— BEGIN —

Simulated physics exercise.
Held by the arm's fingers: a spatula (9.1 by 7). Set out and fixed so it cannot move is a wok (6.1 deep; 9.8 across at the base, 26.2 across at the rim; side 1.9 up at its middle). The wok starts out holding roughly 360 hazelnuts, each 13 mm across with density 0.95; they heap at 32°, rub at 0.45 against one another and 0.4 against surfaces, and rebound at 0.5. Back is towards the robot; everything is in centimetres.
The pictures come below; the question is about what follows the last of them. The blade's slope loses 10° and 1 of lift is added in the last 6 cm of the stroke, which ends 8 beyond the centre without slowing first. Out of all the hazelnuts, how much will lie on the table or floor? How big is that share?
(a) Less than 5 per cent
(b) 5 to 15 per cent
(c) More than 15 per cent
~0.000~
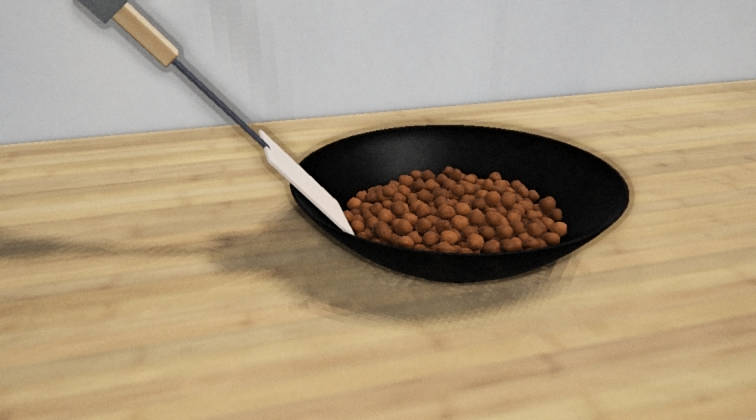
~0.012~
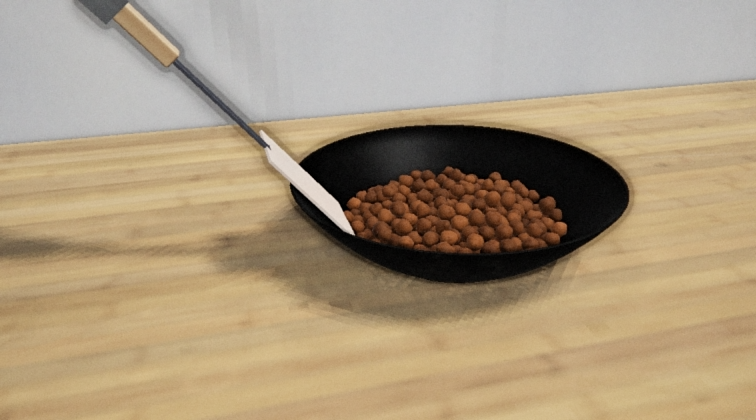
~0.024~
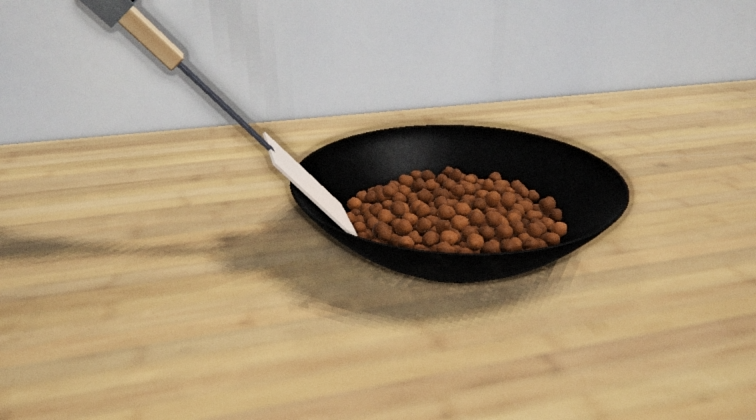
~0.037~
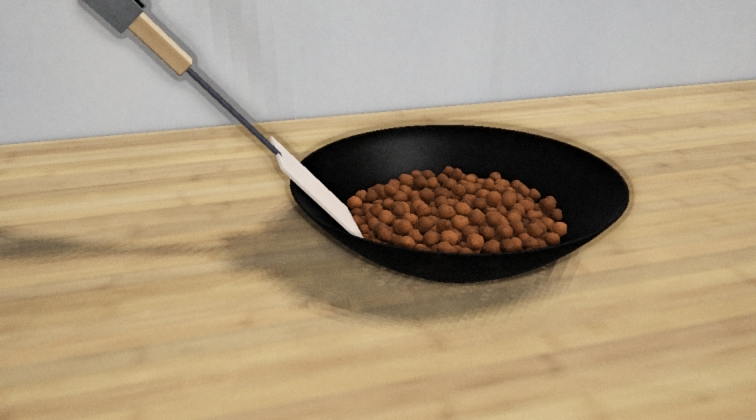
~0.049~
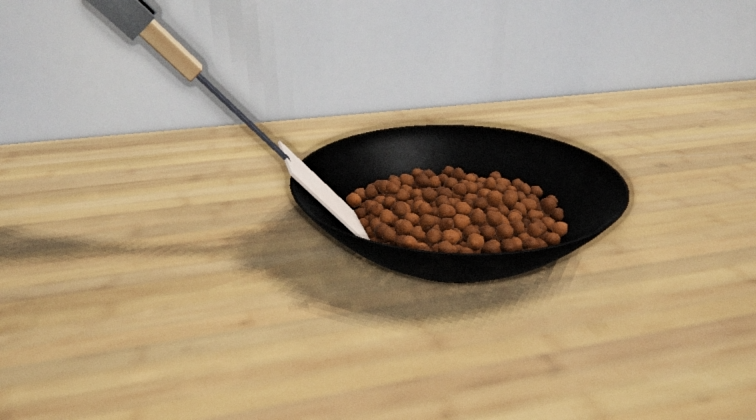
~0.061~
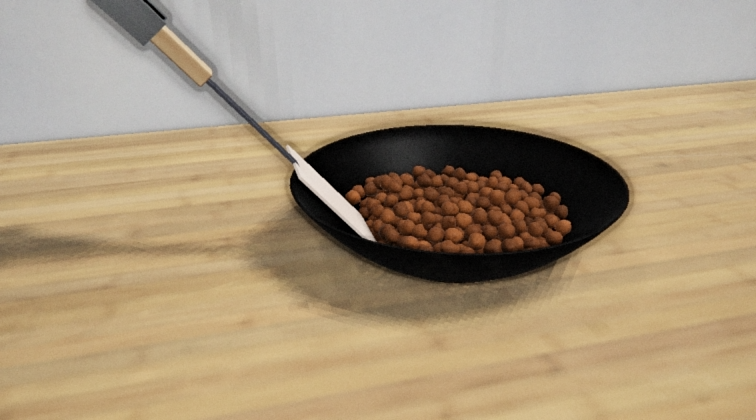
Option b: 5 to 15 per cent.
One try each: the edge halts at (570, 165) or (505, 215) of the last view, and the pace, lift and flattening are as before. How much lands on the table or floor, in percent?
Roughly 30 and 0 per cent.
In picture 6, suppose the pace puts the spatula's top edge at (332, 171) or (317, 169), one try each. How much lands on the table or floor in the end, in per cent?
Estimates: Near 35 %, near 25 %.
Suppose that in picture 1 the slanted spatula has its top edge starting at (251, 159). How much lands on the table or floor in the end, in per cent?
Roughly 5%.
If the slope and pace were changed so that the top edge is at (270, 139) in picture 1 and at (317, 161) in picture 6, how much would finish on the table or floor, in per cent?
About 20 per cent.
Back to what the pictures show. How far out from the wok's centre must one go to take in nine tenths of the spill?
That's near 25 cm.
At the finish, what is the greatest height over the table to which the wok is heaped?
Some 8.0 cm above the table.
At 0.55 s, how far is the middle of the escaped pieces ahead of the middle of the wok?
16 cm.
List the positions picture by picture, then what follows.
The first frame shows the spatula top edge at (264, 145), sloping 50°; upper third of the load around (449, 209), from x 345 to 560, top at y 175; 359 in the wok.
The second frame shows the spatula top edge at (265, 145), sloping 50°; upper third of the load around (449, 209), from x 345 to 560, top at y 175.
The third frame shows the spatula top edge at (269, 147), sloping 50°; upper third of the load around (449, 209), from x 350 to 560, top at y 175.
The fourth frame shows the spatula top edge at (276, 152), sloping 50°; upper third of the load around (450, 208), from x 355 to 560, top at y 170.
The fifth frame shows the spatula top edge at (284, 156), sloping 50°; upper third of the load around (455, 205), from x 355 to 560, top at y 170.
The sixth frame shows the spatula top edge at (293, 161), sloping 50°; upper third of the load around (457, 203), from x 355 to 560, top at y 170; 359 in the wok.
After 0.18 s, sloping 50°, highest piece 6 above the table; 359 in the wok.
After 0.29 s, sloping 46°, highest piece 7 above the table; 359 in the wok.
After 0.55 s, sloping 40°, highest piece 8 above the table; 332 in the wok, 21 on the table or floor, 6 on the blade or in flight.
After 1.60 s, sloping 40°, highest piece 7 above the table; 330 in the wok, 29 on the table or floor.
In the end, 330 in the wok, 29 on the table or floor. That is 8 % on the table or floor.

— END —

Transcribe the listing in full and omit the pictures.

Simulated physics exercise.
Held by the arm's fingers: a spatula (9.1 by 7). Set out and fixed so it cannot move is a wok (6.1 deep; 9.8 across at the base, 26.2 across at the rim; side 1.9 up at its middle). The wok starts out holding roughly 360 hazelnuts, each 13 mm across with density 0.95; they heap at 32°, rub at 0.45 against one another and 0.4 against surfaces, and rebound at 0.5. Back is towards the robot; everything is in centimetres.
The pictures come below; the question is about what follows the last of them. The blade's slope loses 10° and 1 of lift is added in the last 6 cm of the stroke, which ends 8 beyond the centre without slowing first. Out of all the hazelnuts, how much will lie on the table or floor? How big is that share?
(a) Less than 5 per cent
(b) 5 to 15 per cent
(c) More than 15 per cent
~0.000~
~0.012~
~0.024~
~0.037~
~0.049~
~0.061~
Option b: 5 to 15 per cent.
One try each: the edge halts at (570, 165) or (505, 215) of the last view, and the pace, lift and flattening are as before. How much lands on the table or floor, in percent?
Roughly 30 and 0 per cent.
In picture 6, suppose the pace puts the spatula's top edge at (332, 171) or (317, 169), one try each. How much lands on the table or floor in the end, in per cent?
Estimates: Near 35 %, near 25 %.
Suppose that in picture 1 the slanted spatula has its top edge starting at (251, 159). How much lands on the table or floor in the end, in per cent?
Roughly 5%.
If the slope and pace were changed so that the top edge is at (270, 139) in picture 1 and at (317, 161) in picture 6, how much would finish on the table or floor, in per cent?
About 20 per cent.
Back to what the pictures show. How far out from the wok's centre must one go to take in nine tenths of the spill?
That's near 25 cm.
At the finish, what is the greatest height over the table to which the wok is heaped?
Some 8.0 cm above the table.
At 0.55 s, how far is the middle of the escaped pieces ahead of the middle of the wok?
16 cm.
List the positions picture by picture, then what follows.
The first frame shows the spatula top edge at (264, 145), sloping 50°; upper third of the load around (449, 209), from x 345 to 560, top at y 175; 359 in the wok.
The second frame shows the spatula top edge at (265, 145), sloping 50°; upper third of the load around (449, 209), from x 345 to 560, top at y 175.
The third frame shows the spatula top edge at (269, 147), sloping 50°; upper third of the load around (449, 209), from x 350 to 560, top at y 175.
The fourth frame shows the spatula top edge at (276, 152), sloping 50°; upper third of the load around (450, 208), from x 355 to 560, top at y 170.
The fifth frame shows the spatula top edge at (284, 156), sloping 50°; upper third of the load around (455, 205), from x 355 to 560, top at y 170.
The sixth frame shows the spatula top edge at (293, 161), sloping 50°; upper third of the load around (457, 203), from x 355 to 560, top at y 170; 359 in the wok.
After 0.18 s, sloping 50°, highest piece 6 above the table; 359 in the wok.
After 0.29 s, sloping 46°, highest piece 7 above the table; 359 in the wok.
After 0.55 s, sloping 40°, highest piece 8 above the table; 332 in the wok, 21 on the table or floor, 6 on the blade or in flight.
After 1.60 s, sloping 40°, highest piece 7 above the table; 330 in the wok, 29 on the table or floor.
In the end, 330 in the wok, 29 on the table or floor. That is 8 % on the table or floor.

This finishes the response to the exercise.